Exercise requirements: Please copy every line of the records below that holds the word "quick".

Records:

----------

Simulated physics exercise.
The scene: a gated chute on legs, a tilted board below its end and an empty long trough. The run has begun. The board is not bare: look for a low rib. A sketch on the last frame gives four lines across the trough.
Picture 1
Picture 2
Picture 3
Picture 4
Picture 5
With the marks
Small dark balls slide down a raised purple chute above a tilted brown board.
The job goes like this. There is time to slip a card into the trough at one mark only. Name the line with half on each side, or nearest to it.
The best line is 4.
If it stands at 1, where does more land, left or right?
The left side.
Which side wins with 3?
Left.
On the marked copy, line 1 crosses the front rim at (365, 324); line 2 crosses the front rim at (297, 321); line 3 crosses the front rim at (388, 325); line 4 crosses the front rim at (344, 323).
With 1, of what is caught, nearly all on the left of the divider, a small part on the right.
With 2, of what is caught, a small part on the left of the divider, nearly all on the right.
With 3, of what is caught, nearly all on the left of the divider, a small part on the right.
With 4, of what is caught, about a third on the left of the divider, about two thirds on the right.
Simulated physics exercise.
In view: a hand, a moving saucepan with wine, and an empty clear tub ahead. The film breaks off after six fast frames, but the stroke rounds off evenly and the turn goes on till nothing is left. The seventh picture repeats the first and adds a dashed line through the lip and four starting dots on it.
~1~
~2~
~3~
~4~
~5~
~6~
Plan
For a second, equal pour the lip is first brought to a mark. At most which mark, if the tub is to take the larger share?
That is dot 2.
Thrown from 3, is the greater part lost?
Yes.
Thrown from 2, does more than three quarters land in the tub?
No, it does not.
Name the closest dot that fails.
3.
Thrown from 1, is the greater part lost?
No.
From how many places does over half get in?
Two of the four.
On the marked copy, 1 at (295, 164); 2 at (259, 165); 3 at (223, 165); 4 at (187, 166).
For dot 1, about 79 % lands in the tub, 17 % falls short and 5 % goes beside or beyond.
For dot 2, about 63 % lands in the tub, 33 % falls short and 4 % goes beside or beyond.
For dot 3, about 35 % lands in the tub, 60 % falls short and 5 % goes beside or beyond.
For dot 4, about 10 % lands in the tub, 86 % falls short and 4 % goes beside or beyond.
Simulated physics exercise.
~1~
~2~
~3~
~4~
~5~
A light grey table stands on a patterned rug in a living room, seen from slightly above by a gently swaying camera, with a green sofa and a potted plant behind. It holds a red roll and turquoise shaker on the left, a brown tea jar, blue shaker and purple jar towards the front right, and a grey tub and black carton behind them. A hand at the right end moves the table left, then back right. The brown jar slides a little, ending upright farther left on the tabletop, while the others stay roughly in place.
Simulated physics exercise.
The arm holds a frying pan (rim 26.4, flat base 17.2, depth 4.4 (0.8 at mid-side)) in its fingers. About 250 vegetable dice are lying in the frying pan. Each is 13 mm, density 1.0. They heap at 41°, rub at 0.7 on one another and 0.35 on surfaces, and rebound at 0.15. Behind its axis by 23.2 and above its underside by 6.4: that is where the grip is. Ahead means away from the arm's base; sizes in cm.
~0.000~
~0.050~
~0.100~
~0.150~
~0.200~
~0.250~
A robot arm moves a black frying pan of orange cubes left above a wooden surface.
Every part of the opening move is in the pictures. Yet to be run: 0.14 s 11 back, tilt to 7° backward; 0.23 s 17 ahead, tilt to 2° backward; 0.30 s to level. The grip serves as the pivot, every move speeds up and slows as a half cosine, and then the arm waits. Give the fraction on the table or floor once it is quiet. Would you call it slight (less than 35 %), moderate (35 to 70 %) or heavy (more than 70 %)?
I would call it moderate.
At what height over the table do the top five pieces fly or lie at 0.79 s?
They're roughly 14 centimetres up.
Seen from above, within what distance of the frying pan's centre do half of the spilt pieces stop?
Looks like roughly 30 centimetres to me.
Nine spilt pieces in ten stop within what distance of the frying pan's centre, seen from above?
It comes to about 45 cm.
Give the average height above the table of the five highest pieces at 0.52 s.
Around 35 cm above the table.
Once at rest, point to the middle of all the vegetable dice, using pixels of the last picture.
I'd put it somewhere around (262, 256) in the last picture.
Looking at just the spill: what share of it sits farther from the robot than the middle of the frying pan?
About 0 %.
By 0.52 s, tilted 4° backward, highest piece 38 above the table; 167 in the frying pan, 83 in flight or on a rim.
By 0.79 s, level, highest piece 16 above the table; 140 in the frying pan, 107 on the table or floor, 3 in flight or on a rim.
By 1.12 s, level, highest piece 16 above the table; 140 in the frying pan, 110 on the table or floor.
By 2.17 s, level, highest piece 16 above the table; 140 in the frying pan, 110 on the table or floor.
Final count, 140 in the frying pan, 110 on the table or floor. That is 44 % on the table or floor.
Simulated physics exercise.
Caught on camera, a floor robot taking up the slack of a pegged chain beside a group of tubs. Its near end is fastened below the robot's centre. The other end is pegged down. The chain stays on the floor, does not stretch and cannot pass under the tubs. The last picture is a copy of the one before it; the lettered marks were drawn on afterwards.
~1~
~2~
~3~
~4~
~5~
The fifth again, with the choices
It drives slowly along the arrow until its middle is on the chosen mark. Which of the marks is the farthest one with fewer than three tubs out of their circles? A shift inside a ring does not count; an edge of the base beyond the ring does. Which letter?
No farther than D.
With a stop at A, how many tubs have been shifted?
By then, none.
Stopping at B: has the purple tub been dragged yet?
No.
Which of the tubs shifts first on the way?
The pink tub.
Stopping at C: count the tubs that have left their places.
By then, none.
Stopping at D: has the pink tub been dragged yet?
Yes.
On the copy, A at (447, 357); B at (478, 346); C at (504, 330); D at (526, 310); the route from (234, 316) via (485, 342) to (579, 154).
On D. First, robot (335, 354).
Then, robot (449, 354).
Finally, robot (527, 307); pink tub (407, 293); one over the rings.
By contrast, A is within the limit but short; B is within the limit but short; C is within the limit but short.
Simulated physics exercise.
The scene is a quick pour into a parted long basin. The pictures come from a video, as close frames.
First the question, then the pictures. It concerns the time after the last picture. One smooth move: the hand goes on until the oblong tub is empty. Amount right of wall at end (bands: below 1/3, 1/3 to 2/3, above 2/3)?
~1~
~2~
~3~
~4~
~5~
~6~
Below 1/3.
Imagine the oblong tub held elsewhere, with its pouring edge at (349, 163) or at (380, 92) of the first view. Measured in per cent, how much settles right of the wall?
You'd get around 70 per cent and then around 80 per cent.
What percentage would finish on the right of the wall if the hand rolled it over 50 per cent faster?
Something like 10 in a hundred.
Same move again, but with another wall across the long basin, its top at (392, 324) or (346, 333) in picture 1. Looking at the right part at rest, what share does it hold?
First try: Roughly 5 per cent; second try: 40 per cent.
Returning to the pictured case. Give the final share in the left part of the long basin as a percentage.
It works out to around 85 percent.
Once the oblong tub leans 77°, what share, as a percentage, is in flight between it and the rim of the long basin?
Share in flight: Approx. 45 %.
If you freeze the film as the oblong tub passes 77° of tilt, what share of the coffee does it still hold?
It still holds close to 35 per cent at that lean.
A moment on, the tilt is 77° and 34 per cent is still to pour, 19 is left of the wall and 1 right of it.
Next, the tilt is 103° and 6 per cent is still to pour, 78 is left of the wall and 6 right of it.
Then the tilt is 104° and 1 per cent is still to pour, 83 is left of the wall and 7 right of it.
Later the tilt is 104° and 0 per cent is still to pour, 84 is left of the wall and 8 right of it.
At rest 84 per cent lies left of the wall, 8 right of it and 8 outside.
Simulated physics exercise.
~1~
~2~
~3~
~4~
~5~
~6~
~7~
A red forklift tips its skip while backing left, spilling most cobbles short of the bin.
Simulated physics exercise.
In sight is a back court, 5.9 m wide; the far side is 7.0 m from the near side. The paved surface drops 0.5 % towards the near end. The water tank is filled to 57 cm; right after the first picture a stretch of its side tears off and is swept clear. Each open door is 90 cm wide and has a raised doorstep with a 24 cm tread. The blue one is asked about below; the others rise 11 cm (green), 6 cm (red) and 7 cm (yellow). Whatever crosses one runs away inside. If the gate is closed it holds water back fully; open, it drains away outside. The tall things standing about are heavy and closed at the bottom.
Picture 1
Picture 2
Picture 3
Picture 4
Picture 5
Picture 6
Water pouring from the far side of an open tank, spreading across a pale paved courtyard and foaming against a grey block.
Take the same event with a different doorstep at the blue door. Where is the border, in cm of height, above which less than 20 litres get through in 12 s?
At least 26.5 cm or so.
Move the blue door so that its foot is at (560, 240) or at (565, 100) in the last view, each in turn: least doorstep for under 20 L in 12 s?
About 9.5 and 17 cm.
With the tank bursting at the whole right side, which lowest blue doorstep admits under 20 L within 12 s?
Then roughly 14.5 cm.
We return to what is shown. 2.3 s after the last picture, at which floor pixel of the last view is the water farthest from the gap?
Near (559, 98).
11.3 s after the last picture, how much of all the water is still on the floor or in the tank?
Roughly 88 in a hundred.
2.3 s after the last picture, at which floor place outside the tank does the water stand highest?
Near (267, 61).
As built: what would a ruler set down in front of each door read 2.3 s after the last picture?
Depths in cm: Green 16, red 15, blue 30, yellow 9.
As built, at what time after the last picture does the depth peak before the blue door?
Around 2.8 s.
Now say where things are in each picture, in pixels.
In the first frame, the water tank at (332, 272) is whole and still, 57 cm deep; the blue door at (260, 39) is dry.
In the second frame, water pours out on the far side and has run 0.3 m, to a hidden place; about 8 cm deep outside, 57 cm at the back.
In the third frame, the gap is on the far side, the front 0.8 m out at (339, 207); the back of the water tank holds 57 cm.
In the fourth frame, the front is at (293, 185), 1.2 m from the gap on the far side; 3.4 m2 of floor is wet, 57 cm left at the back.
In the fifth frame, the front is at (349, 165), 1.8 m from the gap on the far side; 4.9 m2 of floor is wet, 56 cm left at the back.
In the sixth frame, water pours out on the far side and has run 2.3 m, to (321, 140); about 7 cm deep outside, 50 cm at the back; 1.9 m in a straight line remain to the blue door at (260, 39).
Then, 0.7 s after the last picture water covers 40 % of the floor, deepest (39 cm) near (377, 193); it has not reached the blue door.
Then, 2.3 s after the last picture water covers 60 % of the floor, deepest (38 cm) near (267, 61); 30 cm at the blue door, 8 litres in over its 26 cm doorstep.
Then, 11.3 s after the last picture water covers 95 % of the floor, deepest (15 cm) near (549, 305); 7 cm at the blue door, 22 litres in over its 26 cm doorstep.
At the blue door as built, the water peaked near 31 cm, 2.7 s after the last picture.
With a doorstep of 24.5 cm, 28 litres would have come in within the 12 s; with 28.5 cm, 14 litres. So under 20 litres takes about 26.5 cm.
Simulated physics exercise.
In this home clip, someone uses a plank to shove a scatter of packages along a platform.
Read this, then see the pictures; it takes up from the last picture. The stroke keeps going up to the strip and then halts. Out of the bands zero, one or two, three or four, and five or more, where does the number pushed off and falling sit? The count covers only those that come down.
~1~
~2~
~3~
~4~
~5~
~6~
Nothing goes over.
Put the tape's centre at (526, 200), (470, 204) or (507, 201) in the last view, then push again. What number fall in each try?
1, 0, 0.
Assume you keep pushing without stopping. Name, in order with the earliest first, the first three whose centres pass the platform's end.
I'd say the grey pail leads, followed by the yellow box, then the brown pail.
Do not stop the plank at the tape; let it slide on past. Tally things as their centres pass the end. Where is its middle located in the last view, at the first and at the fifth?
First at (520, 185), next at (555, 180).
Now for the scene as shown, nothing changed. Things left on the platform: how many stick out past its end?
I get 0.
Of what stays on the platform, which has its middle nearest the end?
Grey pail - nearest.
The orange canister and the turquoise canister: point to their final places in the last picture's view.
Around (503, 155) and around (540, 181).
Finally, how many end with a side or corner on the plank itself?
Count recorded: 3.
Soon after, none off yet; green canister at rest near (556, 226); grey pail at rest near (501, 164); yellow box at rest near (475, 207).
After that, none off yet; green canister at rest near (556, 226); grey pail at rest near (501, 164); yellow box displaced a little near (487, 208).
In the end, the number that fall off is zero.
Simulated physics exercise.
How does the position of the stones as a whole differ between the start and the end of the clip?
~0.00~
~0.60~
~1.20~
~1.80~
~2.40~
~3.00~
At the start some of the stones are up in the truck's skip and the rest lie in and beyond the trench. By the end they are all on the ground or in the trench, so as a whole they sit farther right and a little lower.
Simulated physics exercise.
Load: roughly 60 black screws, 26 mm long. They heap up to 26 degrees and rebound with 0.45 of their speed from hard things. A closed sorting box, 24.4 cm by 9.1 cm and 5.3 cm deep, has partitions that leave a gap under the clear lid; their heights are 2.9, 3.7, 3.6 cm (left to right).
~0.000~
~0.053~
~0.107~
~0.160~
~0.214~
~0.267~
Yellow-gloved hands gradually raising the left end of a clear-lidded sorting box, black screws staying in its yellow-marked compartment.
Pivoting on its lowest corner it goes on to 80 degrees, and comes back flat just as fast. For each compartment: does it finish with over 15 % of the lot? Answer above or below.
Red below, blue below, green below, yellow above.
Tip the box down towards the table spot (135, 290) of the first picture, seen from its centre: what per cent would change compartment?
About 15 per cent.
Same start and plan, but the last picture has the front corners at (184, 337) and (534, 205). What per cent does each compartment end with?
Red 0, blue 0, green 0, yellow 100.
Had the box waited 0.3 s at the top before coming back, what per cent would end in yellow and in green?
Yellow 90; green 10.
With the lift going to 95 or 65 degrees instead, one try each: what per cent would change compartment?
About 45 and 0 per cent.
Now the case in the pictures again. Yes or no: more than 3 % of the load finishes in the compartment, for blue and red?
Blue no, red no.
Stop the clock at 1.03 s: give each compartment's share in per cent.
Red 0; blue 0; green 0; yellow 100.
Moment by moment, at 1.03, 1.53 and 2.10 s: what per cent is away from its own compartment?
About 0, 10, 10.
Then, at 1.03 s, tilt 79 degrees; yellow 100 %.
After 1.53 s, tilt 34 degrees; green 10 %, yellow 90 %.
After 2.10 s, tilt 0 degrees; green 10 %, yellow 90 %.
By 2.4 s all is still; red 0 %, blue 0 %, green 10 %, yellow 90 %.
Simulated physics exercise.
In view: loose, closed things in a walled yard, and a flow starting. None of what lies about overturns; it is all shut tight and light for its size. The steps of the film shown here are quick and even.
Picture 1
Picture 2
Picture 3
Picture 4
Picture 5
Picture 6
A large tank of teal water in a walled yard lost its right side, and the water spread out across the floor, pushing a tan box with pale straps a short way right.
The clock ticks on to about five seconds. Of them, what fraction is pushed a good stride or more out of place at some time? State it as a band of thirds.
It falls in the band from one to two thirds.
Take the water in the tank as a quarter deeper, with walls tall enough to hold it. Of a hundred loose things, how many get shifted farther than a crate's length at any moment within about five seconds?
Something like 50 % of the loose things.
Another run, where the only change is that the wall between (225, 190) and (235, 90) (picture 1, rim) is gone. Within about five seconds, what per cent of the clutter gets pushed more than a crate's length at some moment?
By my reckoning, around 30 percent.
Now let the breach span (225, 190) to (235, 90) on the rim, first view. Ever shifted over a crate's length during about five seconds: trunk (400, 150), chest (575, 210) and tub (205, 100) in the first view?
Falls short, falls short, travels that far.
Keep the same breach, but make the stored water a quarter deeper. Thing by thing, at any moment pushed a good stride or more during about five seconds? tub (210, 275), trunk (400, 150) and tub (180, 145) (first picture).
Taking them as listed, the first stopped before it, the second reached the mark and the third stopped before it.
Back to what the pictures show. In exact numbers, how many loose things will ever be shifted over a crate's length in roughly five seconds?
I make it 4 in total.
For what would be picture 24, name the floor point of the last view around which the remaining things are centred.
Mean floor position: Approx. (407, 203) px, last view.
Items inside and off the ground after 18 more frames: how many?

----------

Solution for this problem:
The scene is a quick pour into a parted long basin. The pictures come from a video, as close frames.
In view: loose, closed things in a walled yard, and a flow starting. None of what lies about overturns; it is all shut tight and light for its size. The steps of the film shown here are quick and even.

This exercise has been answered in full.